*Work to do*. Strip the pictures and reproduce the rest of the listing exactly.

^^^^

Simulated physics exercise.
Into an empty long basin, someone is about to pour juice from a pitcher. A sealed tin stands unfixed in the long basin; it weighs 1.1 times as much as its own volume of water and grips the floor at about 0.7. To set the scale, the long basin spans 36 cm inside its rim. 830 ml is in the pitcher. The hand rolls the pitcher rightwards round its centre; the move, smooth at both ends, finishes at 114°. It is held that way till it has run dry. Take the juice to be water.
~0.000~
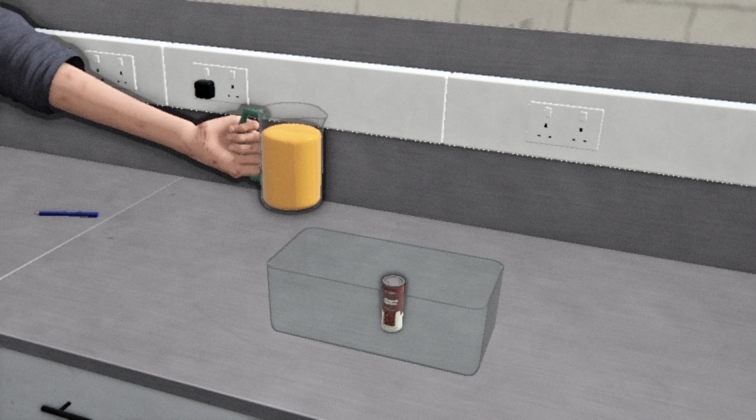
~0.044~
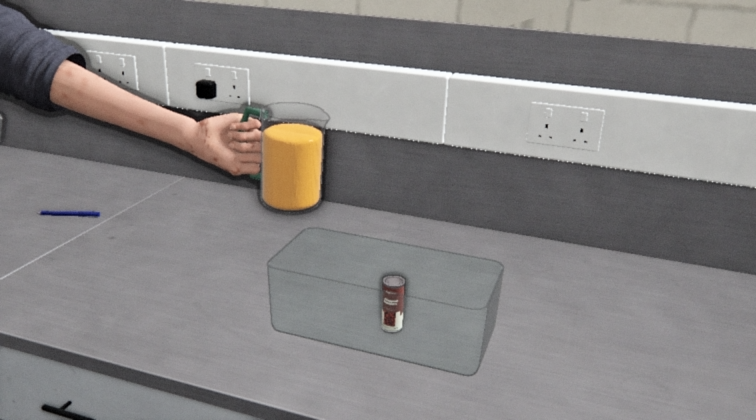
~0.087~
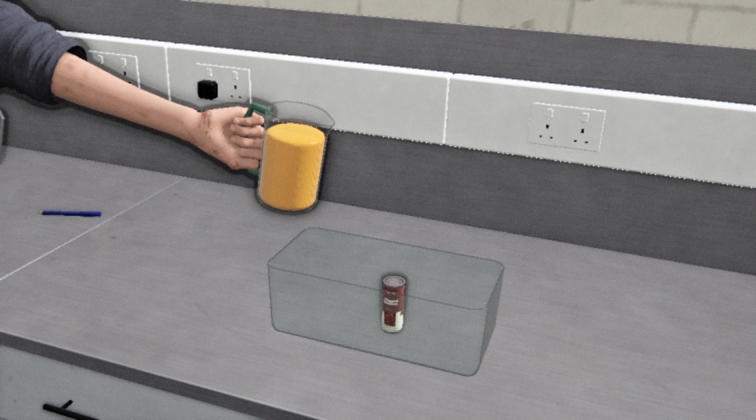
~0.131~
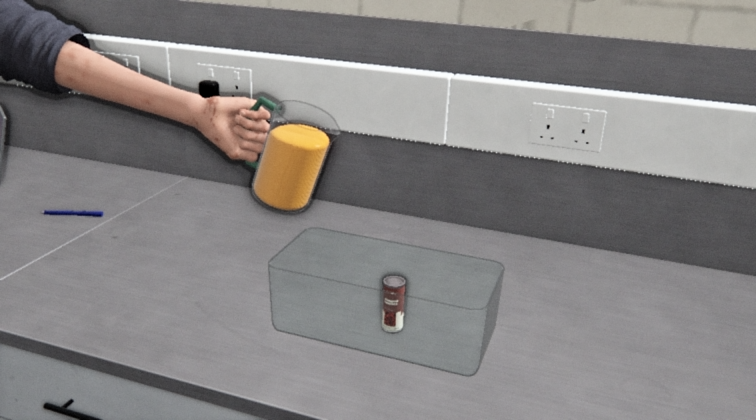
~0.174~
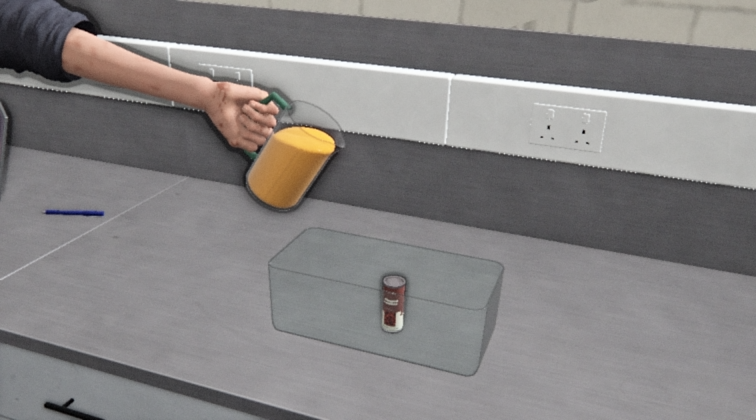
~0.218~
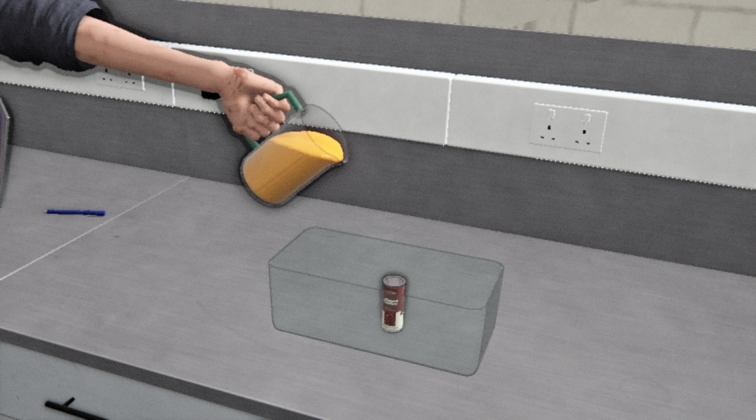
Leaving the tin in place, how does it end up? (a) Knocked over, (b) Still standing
(a) Knocked over.
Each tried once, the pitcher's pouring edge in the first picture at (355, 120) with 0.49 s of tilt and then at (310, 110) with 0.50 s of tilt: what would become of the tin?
Run one: It does not tip. Run two: It does not tip.
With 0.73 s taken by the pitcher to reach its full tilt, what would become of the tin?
Outcome - the tin comes down.
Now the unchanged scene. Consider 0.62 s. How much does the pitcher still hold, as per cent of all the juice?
I'd estimate some 18 per cent.
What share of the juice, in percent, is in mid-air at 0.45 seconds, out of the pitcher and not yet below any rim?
26 %.
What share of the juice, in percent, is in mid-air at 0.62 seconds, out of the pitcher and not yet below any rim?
Roughly 22 %.
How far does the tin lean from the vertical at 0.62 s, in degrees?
It leans about 30° from upright.
After 0.45 s the tilt is 112° and 59 per cent is still to pour; the tin stands where it began.
After 0.62 s the tilt is 114° and 17 per cent is still to pour; the tin leans 28°.
After 0.80 s the tilt is 114° and 2 per cent is still to pour; the tin lies on its side.
After 0.99 s the tilt is 114° and 0 per cent is still to pour; the tin lies on its side.
In the end the tin lies on its side.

^^^^

*Solution below*.
Simulated physics exercise.
Into an empty long basin, someone is about to pour juice from a pitcher. A sealed tin stands unfixed in the long basin; it weighs 1.1 times as much as its own volume of water and grips the floor at about 0.7. To set the scale, the long basin spans 36 cm inside its rim. 830 ml is in the pitcher. The hand rolls the pitcher rightwards round its centre; the move, smooth at both ends, finishes at 114°. It is held that way till it has run dry. Take the juice to be water.
~0.000~
~0.044~
~0.087~
~0.131~
~0.174~
~0.218~
Leaving the tin in place, how does it end up? (a) Knocked over, (b) Still standing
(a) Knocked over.
Each tried once, the pitcher's pouring edge in the first picture at (355, 120) with 0.49 s of tilt and then at (310, 110) with 0.50 s of tilt: what would become of the tin?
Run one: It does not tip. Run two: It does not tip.
With 0.73 s taken by the pitcher to reach its full tilt, what would become of the tin?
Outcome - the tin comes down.
Now the unchanged scene. Consider 0.62 s. How much does the pitcher still hold, as per cent of all the juice?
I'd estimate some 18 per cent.
What share of the juice, in percent, is in mid-air at 0.45 seconds, out of the pitcher and not yet below any rim?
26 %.
What share of the juice, in percent, is in mid-air at 0.62 seconds, out of the pitcher and not yet below any rim?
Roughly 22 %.
How far does the tin lean from the vertical at 0.62 s, in degrees?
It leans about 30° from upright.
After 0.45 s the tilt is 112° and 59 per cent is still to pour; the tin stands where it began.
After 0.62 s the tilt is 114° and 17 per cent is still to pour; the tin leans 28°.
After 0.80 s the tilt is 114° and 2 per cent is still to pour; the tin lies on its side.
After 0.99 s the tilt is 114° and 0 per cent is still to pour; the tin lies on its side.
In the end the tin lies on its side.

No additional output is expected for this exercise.